Direction
Repeat exactly and only the lines from the line containing "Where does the" through the line containing "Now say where", both included.

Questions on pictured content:
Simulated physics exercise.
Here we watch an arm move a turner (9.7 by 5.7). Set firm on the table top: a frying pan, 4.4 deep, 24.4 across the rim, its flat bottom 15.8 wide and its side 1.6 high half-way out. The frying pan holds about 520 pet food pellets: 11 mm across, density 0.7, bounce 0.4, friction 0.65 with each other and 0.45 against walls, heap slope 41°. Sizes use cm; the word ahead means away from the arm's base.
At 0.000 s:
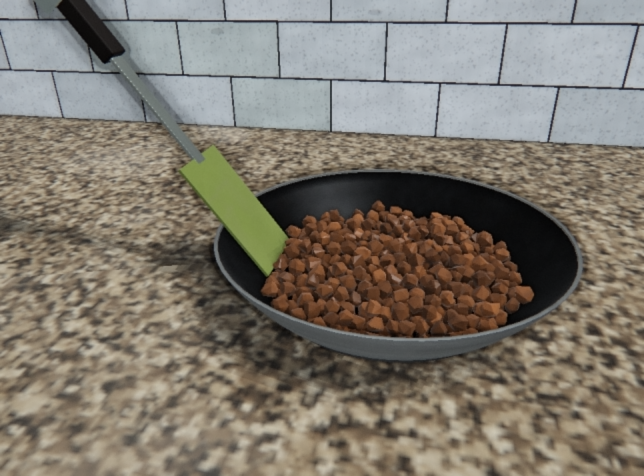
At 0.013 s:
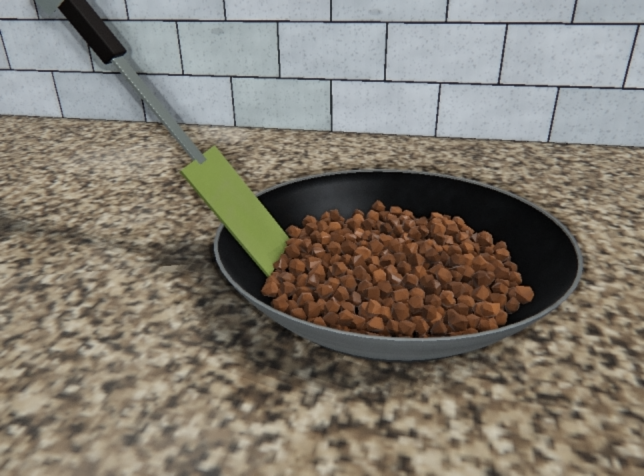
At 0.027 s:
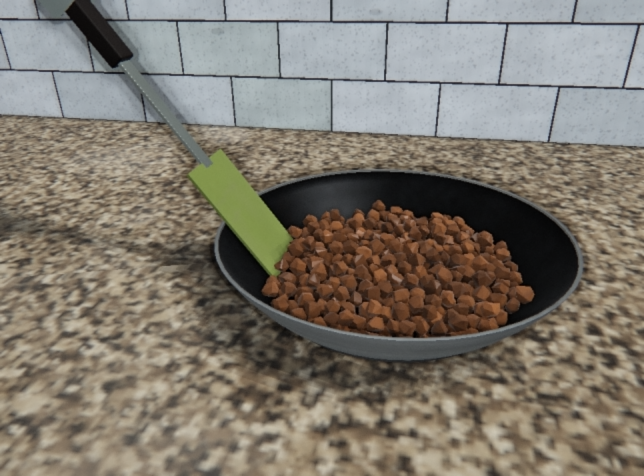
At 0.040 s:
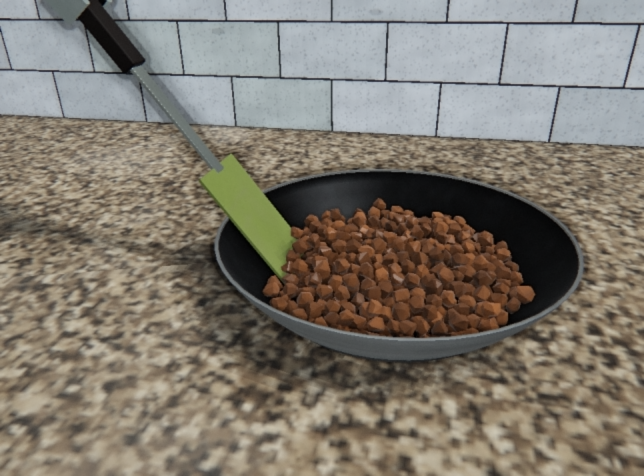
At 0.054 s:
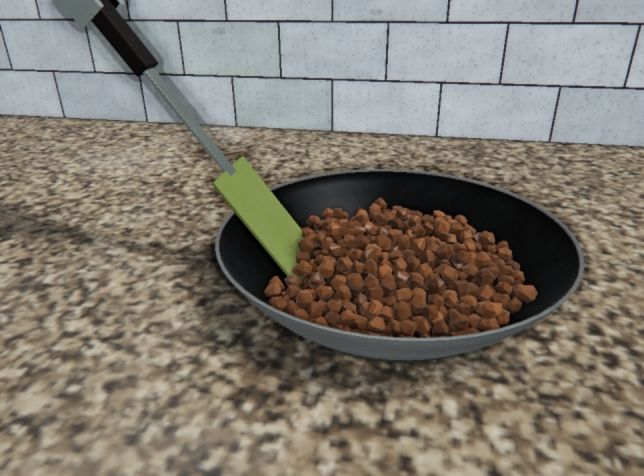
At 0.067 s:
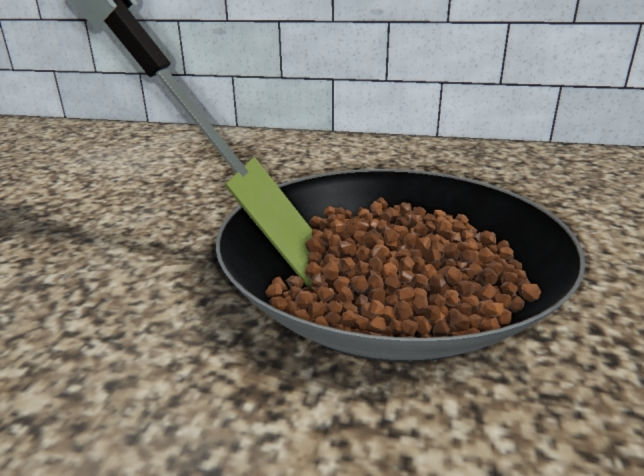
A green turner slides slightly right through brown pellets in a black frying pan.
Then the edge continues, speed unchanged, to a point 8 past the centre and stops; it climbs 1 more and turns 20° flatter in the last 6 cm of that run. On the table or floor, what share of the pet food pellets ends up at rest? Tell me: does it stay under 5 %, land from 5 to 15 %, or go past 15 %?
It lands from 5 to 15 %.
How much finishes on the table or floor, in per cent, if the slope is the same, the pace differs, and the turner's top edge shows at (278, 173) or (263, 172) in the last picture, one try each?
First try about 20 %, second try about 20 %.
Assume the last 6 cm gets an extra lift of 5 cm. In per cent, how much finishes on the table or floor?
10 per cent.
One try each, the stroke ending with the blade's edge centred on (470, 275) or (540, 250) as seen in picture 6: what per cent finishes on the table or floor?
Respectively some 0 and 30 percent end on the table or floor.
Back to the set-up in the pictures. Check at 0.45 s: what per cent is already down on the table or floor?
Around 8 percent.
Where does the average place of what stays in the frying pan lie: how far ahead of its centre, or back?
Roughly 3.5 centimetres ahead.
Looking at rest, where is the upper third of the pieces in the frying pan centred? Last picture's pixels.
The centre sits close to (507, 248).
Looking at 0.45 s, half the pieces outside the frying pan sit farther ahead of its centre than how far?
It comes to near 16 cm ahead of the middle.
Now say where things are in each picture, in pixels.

---

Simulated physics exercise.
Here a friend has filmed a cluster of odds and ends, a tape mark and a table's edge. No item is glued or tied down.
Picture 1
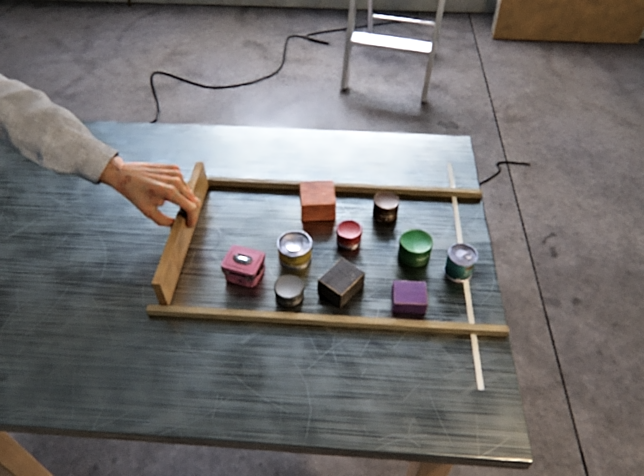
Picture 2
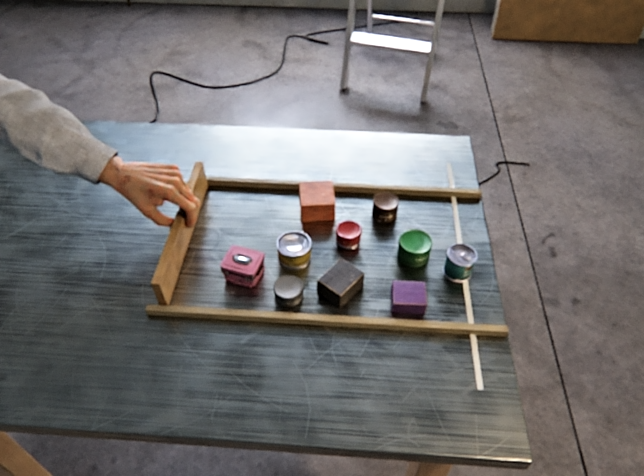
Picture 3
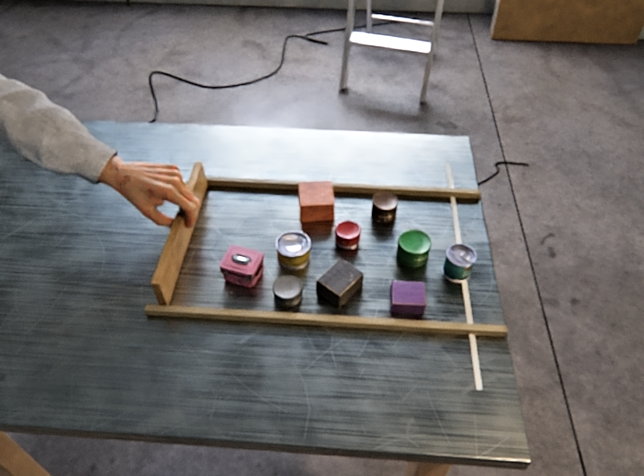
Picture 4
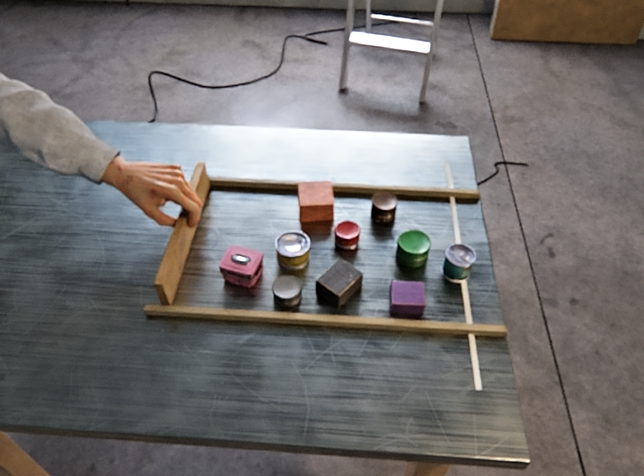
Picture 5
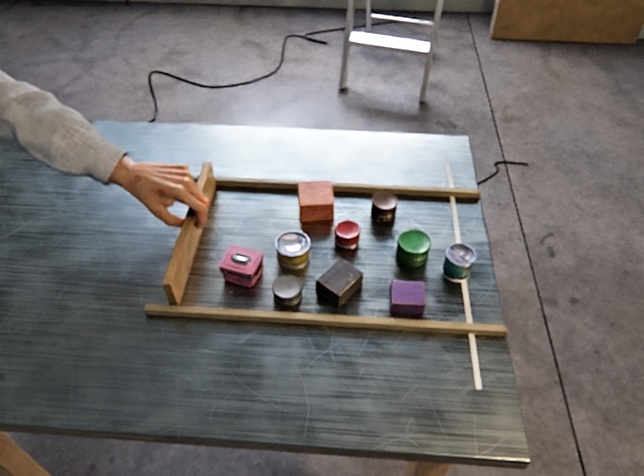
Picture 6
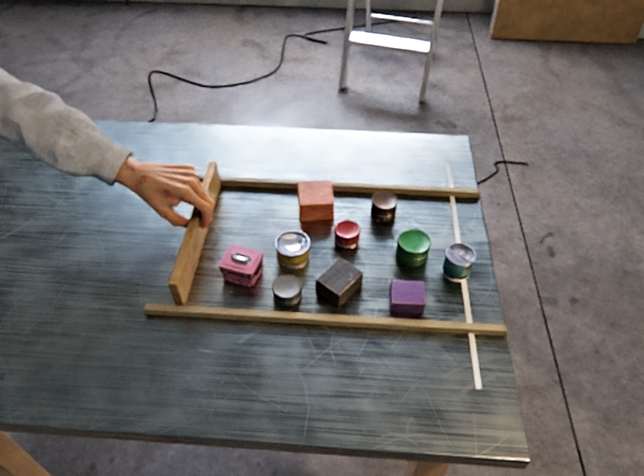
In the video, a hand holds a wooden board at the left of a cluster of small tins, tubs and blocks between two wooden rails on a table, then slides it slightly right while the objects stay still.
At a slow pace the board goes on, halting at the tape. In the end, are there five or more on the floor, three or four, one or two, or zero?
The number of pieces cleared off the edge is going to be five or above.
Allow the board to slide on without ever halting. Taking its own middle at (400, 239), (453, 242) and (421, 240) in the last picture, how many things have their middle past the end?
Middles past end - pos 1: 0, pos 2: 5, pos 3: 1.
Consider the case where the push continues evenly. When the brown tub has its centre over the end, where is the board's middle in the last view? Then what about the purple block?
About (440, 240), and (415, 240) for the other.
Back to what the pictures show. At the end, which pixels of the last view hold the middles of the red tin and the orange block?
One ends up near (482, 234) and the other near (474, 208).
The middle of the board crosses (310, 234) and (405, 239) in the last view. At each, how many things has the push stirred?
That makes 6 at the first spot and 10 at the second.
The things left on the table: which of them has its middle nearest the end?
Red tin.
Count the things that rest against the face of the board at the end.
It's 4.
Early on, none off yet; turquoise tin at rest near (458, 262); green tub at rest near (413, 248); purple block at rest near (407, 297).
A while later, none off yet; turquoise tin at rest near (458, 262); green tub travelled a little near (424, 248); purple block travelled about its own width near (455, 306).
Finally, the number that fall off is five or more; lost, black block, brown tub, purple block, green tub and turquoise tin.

Answer for the task
Where does the average place of what stays in the frying pan lie: how far ahead of its centre, or back?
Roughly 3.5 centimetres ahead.
Looking at rest, where is the upper third of the pieces in the frying pan centred? Last picture's pixels.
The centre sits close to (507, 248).
Looking at 0.45 s, half the pieces outside the frying pan sit farther ahead of its centre than how far?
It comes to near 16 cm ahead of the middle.
Now say where things are in each picture, in pixels.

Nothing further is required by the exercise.